━━━━━ Given information ━━━━━

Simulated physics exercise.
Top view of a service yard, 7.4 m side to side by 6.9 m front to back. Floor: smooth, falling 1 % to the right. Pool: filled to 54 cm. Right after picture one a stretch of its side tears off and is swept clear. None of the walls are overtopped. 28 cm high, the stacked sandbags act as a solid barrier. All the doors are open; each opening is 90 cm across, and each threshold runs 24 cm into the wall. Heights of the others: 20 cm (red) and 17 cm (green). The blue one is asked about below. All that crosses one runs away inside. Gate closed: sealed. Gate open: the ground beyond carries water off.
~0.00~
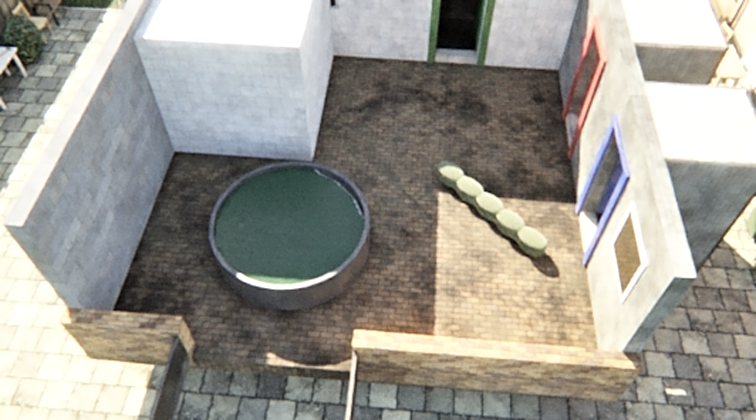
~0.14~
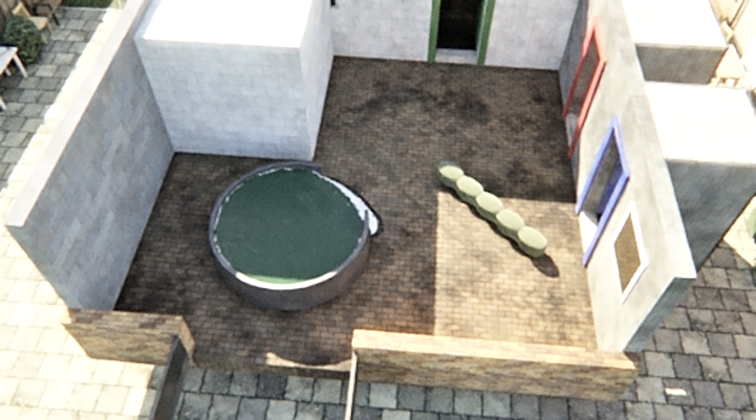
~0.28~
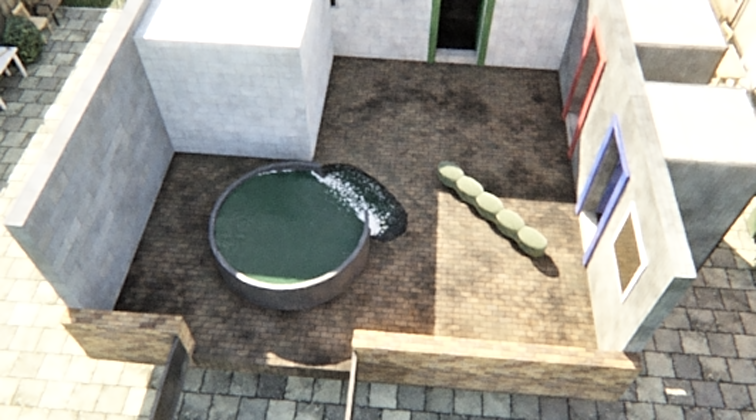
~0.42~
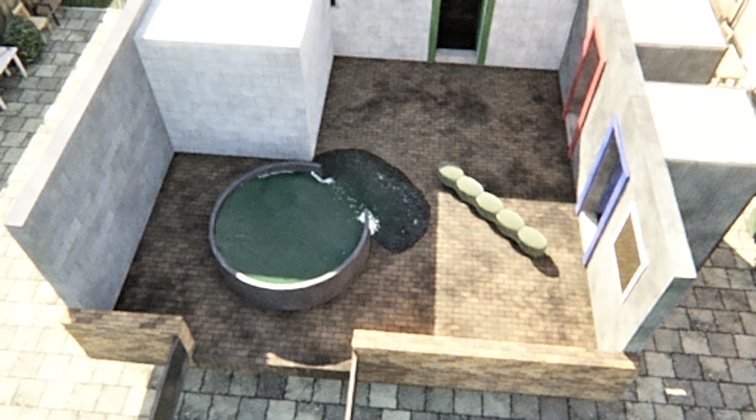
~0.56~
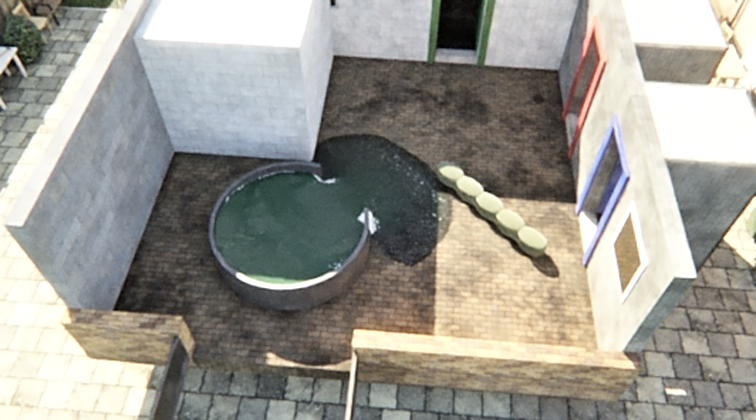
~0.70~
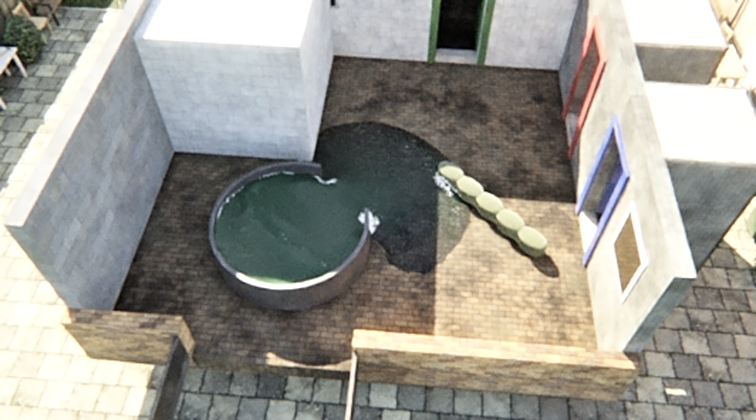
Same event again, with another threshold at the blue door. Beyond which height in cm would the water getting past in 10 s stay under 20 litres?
I would say 11.5 cm.
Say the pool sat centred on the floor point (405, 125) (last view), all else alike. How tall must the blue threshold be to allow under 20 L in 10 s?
It must be around 17 cm tall.
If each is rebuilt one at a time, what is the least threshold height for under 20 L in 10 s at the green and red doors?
About 14.0 cm at green and about 8.0 cm at red.
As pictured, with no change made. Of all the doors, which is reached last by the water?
It is the blue one.
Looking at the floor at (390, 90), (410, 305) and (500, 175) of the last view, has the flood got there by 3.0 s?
In turn: Under water, dry, not reached.
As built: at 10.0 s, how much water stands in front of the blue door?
Lab note: Depth approx. 10.5 cm.
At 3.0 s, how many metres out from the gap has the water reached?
About 5.6 m.
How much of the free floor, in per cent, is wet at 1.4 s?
I'd say near 25 percent.
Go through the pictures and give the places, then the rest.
In the first frame, still water, 54 cm deep, in the pool at (290, 223); the blue door at (599, 199) is dry.
In the second frame, the gap is on the far side, the front 0.3 m out at (378, 223); the back of the pool holds 54 cm.
In the third frame, the gap is on the far side, the front 0.7 m out at (400, 211); the back of the pool holds 54 cm.
In the fourth frame, water pours out on the far side and has run 1.2 m, to (421, 200); about 6 cm deep outside, 54 cm at the back.
In the fifth frame, the gap is on the far side, the front 1.6 m out at (435, 180); the back of the pool holds 54 cm.
In the sixth frame, the front is at (436, 153), 2.0 m from the gap on the far side; 5.3 m2 of floor is wet, 54 cm left at the back; the blue door at (599, 199), 4.0 m from the gap, is still 2.0 m from the nearest water.
After 1.4 s water covers 25 % of the floor, deepest (31 cm) near (445, 186); it has not reached the blue door.
After 3.0 s water covers 55 % of the floor, deepest (31 cm) near (550, 71); it has not reached the blue door.
After 10.0 s water covers 80 % of the floor, deepest (12 cm) near (588, 282); 10 cm at the blue door, 2 litres in over its 16 cm threshold.
At the blue door as built, the water arrived by 4.7 s and peaked near 18 cm at 6.8 s.
With a threshold of 9.5 cm, 35 litres would have come in within the 10 s; with 13 cm, 11 litres. So under 20 litres takes about 11.5 cm.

━━━━━

Requirements - Quote all the lines above exactly as given. Do not include the pictures.

Task response -
Simulated physics exercise.
Top view of a service yard, 7.4 m side to side by 6.9 m front to back. Floor: smooth, falling 1 % to the right. Pool: filled to 54 cm. Right after picture one a stretch of its side tears off and is swept clear. None of the walls are overtopped. 28 cm high, the stacked sandbags act as a solid barrier. All the doors are open; each opening is 90 cm across, and each threshold runs 24 cm into the wall. Heights of the others: 20 cm (red) and 17 cm (green). The blue one is asked about below. All that crosses one runs away inside. Gate closed: sealed. Gate open: the ground beyond carries water off.
~0.00~
~0.14~
~0.28~
~0.42~
~0.56~
~0.70~
Same event again, with another threshold at the blue door. Beyond which height in cm would the water getting past in 10 s stay under 20 litres?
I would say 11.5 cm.
Say the pool sat centred on the floor point (405, 125) (last view), all else alike. How tall must the blue threshold be to allow under 20 L in 10 s?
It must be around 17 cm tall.
If each is rebuilt one at a time, what is the least threshold height for under 20 L in 10 s at the green and red doors?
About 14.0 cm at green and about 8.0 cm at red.
As pictured, with no change made. Of all the doors, which is reached last by the water?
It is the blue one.
Looking at the floor at (390, 90), (410, 305) and (500, 175) of the last view, has the flood got there by 3.0 s?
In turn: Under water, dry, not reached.
As built: at 10.0 s, how much water stands in front of the blue door?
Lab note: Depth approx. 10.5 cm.
At 3.0 s, how many metres out from the gap has the water reached?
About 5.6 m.
How much of the free floor, in per cent, is wet at 1.4 s?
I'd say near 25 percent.
Go through the pictures and give the places, then the rest.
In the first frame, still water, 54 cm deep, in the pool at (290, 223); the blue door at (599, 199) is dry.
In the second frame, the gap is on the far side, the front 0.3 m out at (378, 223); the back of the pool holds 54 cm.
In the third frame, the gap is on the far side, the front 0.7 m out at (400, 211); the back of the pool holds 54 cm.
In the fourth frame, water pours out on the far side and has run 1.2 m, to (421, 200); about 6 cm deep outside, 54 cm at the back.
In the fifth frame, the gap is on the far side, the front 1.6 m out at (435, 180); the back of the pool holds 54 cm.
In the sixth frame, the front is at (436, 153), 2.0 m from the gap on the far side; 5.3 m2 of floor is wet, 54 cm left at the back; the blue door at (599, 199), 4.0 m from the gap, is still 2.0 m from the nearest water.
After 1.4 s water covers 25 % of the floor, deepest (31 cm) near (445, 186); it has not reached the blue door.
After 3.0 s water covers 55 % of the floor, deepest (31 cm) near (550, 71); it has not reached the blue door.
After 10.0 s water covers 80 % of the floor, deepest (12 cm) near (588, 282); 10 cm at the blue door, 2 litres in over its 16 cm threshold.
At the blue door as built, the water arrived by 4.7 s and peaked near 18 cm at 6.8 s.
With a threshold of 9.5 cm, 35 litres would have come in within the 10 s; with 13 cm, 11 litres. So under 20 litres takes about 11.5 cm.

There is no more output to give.